Gather up every line that includes the string "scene".

━━ Records provided ━━

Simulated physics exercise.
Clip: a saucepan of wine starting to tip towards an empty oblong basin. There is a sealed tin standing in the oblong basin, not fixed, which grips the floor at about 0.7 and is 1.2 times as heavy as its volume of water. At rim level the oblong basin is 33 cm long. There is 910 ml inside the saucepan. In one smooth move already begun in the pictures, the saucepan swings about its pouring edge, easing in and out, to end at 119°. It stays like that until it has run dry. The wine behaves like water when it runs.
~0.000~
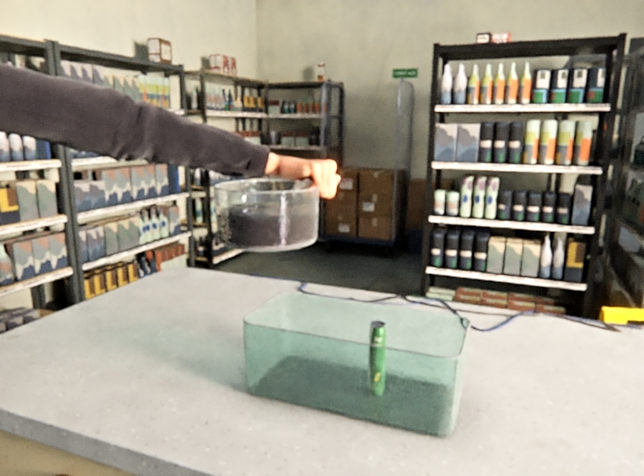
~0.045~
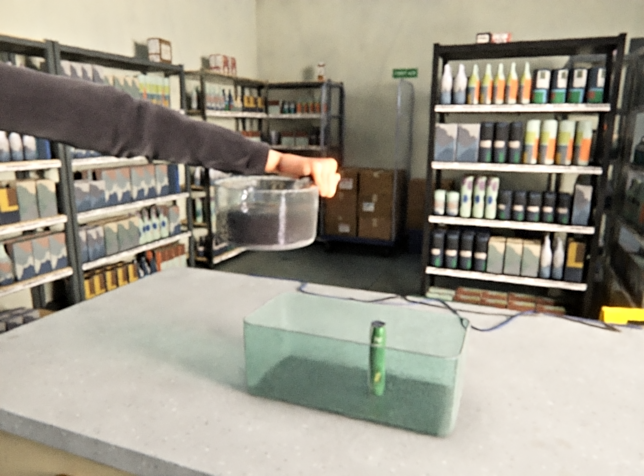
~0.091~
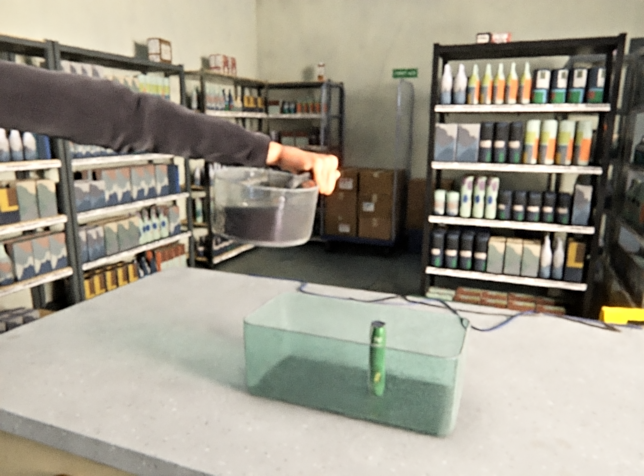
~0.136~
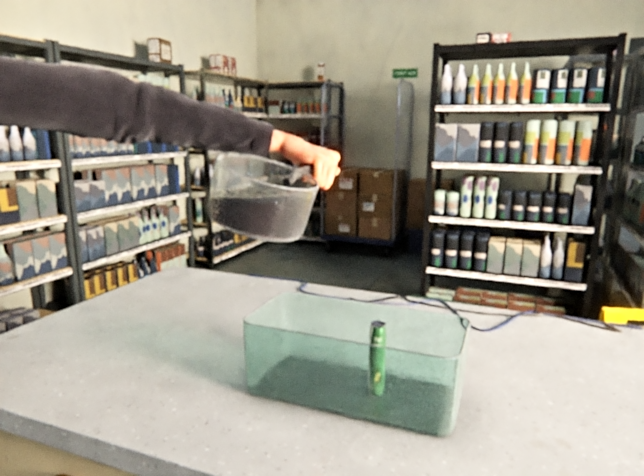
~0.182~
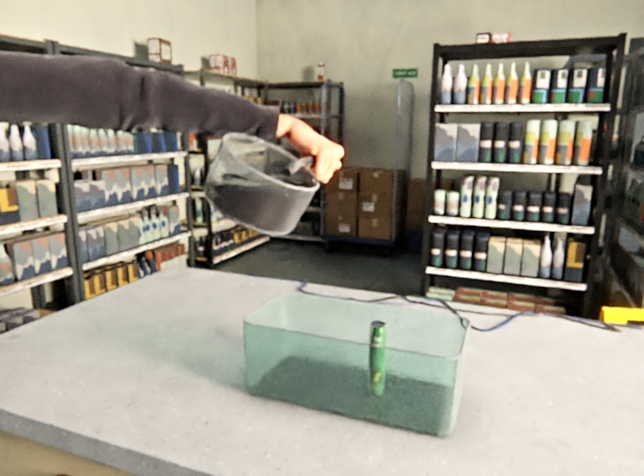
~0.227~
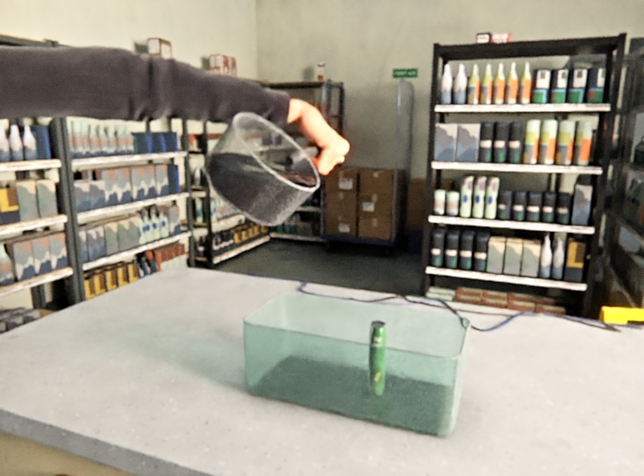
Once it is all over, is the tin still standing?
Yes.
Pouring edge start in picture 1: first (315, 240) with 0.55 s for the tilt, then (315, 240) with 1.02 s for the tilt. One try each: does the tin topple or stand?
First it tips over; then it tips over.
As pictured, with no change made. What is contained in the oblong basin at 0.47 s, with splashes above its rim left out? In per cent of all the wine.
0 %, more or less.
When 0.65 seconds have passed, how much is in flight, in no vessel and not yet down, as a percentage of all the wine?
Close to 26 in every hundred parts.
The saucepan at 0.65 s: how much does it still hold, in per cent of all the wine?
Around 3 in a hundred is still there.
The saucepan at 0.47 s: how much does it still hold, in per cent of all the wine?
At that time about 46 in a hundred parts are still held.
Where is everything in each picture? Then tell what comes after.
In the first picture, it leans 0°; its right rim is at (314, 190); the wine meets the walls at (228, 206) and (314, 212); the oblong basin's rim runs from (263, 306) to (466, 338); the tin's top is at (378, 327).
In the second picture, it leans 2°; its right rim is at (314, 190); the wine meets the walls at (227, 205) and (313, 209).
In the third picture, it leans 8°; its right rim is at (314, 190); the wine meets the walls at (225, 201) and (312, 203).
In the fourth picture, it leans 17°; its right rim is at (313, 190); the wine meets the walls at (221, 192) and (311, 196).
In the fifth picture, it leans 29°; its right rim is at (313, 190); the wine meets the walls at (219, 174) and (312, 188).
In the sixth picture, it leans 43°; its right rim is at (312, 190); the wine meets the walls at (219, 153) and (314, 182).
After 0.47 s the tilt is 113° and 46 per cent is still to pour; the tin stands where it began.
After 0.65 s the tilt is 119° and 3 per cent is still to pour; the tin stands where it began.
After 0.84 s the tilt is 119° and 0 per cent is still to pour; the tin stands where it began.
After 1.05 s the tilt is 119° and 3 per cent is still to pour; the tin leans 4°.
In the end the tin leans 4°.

━━━
━━ Records provided ━━

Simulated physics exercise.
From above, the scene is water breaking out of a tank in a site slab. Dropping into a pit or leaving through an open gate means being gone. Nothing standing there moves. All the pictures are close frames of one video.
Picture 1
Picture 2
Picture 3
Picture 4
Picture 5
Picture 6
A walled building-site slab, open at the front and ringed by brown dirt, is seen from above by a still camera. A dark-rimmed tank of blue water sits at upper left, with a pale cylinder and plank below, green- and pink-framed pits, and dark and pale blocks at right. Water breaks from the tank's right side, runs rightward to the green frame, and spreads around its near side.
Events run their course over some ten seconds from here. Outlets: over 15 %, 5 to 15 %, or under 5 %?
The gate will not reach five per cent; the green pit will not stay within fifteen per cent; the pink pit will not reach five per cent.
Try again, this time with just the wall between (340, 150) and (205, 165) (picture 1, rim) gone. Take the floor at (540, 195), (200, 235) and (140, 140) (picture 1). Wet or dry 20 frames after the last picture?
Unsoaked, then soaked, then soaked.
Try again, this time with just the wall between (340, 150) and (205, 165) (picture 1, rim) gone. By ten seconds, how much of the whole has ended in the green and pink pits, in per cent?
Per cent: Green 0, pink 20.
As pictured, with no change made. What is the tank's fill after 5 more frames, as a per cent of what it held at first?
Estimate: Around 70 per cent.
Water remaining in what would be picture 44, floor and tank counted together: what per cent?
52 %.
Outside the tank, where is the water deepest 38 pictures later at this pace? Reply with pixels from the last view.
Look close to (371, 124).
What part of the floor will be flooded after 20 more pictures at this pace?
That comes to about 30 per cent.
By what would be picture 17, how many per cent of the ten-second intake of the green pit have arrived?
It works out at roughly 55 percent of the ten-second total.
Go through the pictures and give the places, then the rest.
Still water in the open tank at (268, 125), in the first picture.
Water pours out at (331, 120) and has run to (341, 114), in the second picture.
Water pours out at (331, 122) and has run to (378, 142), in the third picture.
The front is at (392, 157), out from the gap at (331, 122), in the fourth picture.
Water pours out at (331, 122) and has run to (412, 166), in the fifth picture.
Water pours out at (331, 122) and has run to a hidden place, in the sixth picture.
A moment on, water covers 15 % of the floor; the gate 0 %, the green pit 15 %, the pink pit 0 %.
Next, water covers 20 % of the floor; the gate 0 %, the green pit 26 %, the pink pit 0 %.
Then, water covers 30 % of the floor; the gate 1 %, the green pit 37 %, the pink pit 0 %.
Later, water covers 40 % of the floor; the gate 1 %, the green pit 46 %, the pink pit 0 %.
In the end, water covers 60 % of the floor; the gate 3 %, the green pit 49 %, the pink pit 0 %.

━━━
━━ Records provided ━━

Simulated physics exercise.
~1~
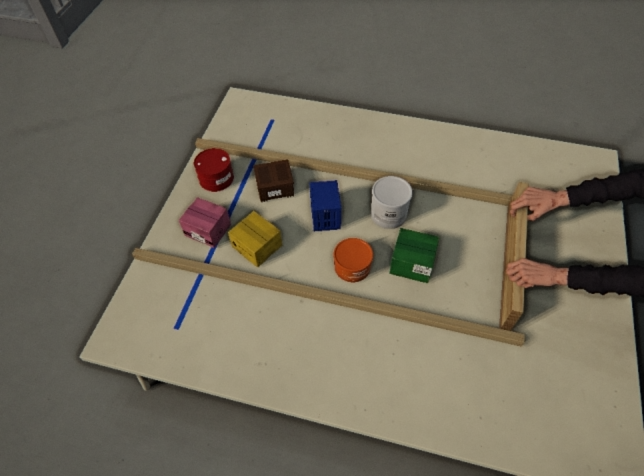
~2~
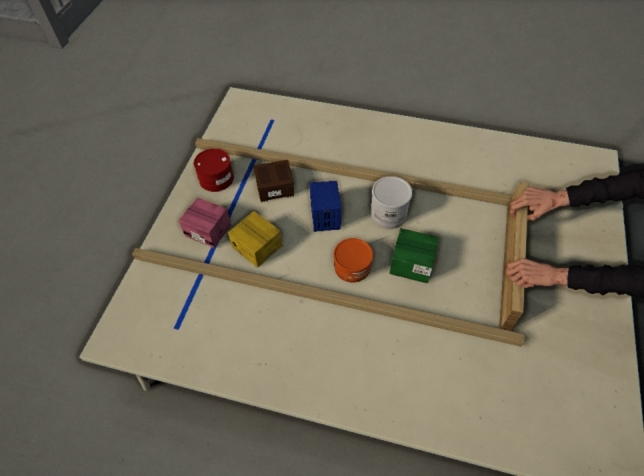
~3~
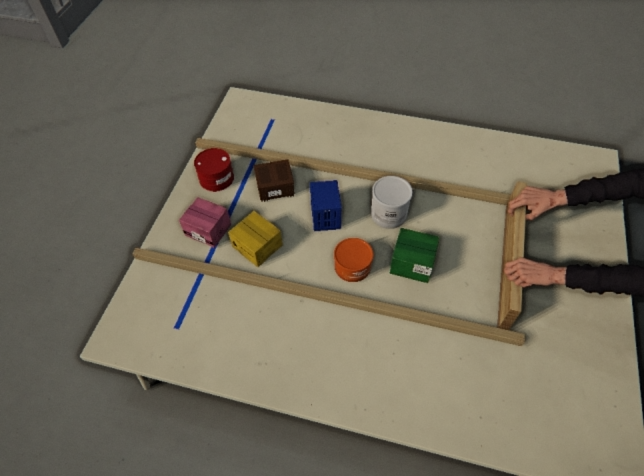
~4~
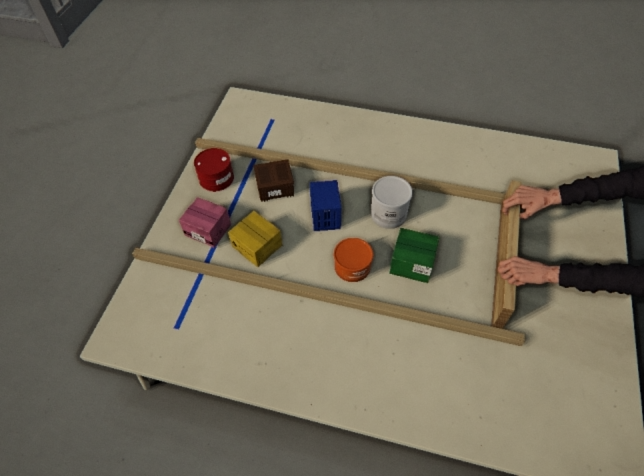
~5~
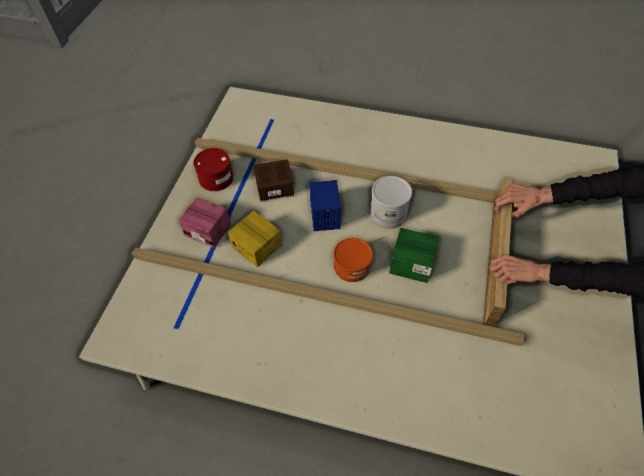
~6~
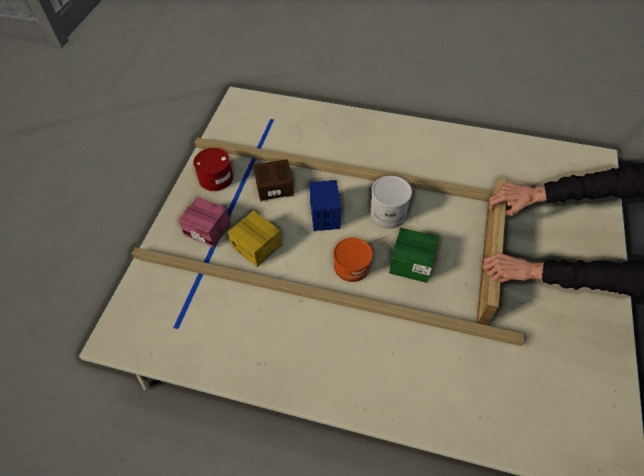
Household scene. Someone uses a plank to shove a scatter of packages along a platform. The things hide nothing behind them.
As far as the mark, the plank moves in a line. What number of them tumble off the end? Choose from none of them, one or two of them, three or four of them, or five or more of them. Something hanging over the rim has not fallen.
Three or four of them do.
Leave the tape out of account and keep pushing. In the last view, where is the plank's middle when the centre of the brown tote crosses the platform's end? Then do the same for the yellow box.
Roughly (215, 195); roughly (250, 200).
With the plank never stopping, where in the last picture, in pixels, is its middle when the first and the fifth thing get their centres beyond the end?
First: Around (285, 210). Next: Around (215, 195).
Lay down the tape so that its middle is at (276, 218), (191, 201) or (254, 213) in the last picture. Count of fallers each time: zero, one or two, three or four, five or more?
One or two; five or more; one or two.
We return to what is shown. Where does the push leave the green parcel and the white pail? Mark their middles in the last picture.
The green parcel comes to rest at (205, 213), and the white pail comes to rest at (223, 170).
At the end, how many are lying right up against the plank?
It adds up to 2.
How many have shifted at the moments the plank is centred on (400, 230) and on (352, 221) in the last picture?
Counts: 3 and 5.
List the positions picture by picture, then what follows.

━━━

◆ Problem solution ◆
From above, the scene is water breaking out of a tank in a site slab. Dropping into a pit or leaving through an open gate means being gone. Nothing standing there moves. All the pictures are close frames of one video.
Household scene. Someone uses a plank to shove a scatter of packages along a platform. The things hide nothing behind them.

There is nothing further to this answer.